What the task asks: Identify the lines that contain the string "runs" and copy all of them.

Records for this task:

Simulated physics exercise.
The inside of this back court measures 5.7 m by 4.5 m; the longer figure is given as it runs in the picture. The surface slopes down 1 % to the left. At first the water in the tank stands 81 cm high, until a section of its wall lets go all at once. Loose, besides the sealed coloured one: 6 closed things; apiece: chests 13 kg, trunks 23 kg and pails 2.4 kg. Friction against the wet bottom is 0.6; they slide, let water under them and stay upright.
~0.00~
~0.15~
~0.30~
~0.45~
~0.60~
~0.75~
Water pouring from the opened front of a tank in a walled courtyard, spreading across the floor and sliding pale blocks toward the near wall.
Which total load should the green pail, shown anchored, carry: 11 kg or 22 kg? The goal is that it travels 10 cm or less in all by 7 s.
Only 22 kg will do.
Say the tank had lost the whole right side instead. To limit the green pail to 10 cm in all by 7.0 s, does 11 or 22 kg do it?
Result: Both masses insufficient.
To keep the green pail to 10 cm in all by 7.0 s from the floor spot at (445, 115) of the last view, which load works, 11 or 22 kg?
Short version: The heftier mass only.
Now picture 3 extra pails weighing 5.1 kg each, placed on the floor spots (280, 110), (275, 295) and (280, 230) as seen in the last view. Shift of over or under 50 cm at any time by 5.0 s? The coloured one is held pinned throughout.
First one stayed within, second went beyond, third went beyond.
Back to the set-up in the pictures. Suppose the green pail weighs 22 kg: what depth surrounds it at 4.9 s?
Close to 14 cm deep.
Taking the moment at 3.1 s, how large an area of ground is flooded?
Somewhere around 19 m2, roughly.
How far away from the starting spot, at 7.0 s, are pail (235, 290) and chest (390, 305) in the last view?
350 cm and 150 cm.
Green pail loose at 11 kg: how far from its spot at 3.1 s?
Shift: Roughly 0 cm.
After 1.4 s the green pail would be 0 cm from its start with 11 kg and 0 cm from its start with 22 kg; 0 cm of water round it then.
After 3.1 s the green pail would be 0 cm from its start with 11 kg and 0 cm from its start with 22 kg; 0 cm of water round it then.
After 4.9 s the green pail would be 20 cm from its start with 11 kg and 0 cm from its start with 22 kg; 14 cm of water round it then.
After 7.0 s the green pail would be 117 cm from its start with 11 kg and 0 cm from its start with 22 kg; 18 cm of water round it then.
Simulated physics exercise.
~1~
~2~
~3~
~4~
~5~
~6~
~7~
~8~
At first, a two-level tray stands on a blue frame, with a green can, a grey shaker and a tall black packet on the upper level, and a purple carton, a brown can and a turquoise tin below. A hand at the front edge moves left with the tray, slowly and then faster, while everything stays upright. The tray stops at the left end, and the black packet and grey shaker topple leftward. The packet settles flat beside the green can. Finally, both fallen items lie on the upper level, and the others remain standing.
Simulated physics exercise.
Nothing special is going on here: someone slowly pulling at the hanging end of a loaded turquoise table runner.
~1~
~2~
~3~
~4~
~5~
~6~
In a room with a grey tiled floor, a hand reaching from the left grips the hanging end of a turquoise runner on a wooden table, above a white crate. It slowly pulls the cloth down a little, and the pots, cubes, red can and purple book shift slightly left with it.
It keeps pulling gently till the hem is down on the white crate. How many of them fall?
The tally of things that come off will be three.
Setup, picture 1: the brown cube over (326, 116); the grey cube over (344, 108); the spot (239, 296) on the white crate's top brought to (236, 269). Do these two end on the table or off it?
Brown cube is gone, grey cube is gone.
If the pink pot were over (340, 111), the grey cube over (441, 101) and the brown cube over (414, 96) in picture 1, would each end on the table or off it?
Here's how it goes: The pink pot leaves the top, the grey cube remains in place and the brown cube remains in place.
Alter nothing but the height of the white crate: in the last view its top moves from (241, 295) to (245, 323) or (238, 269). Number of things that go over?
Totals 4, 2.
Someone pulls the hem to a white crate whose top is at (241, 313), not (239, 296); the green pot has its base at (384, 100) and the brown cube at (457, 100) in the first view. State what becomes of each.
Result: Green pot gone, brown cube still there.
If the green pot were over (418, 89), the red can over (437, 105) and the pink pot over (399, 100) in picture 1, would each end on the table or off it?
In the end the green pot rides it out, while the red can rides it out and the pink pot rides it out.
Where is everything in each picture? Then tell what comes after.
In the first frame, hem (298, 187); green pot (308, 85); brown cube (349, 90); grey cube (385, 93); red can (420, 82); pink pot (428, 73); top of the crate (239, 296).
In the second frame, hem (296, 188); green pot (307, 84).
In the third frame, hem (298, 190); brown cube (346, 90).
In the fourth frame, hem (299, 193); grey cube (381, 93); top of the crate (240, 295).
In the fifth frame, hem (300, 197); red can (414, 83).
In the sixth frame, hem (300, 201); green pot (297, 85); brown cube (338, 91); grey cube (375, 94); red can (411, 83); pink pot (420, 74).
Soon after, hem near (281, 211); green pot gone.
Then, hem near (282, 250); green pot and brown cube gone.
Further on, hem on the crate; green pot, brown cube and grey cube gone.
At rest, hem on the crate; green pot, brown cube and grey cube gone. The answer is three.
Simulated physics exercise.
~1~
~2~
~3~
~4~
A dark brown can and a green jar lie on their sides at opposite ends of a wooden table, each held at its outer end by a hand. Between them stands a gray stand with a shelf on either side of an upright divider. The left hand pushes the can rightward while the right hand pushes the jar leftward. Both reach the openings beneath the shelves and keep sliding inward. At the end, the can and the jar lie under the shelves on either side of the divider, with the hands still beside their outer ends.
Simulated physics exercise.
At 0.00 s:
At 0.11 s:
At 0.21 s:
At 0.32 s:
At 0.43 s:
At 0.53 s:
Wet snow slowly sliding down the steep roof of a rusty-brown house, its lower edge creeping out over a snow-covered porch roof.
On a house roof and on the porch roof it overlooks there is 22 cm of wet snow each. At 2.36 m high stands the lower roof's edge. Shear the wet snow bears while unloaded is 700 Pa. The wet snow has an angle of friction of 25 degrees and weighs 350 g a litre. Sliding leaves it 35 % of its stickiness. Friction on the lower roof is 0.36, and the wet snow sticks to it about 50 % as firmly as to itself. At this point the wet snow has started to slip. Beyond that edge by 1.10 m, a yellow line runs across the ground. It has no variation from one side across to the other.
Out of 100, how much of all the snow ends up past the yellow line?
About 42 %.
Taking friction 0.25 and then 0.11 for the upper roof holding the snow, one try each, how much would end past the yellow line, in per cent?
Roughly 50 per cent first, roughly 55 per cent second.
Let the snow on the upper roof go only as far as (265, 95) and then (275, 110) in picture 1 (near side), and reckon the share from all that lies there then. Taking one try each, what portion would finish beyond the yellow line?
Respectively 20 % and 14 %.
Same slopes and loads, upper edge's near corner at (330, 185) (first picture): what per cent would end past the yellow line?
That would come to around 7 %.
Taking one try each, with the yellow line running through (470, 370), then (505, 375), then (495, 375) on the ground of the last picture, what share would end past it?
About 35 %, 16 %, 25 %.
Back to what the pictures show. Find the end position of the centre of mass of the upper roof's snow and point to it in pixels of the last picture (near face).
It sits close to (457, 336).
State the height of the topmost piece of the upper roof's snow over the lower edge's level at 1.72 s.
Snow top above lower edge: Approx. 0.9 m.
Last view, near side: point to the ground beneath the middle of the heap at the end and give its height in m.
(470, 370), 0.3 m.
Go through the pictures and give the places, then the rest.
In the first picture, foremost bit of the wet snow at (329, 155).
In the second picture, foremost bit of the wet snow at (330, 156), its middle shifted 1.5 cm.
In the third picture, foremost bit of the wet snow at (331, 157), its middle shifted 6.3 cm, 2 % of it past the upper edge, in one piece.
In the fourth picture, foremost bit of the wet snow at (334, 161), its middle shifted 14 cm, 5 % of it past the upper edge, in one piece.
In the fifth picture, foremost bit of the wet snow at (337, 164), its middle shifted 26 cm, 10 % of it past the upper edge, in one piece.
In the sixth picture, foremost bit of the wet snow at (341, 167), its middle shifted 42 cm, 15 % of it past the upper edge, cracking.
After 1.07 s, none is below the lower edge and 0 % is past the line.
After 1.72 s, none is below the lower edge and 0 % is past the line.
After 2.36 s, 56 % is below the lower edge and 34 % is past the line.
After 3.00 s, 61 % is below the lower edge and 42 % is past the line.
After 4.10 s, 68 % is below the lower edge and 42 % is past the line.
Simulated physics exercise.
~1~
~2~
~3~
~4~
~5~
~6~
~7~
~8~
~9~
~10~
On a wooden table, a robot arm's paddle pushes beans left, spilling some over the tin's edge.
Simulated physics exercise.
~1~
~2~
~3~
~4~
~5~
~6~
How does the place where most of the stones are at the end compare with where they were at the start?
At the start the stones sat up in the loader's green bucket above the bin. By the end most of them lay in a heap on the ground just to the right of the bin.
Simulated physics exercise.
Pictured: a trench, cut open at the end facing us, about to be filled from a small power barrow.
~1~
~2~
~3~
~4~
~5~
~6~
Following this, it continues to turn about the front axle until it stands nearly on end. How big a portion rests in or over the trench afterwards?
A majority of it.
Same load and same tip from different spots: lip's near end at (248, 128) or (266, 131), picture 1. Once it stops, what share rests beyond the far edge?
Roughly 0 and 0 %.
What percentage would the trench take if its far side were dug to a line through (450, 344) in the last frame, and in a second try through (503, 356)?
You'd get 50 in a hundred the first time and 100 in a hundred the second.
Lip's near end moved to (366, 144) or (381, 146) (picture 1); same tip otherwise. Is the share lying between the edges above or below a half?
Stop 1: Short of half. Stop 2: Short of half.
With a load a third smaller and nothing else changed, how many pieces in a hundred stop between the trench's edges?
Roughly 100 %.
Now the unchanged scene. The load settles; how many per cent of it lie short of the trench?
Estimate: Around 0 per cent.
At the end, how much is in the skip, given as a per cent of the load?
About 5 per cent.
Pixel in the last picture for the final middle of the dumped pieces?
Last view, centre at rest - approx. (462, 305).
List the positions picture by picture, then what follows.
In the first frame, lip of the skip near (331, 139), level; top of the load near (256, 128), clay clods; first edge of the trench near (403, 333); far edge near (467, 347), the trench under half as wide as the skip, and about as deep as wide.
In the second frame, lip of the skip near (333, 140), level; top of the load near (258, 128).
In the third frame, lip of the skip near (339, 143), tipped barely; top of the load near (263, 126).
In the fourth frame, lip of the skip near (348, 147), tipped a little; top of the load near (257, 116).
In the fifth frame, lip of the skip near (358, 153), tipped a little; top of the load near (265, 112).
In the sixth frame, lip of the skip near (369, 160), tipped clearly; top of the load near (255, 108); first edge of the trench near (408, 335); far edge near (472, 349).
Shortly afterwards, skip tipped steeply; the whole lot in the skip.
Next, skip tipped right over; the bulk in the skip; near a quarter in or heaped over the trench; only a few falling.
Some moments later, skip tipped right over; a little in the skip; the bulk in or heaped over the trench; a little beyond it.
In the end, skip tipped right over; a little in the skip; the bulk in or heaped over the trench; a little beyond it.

Full solution:
The inside of this back court measures 5.7 m by 4.5 m; the longer figure is given as it runs in the picture. The surface slopes down 1 % to the left. At first the water in the tank stands 81 cm high, until a section of its wall lets go all at once. Loose, besides the sealed coloured one: 6 closed things; apiece: chests 13 kg, trunks 23 kg and pails 2.4 kg. Friction against the wet bottom is 0.6; they slide, let water under them and stay upright.
On a house roof and on the porch roof it overlooks there is 22 cm of wet snow each. At 2.36 m high stands the lower roof's edge. Shear the wet snow bears while unloaded is 700 Pa. The wet snow has an angle of friction of 25 degrees and weighs 350 g a litre. Sliding leaves it 35 % of its stickiness. Friction on the lower roof is 0.36, and the wet snow sticks to it about 50 % as firmly as to itself. At this point the wet snow has started to slip. Beyond that edge by 1.10 m, a yellow line runs across the ground. It has no variation from one side across to the other.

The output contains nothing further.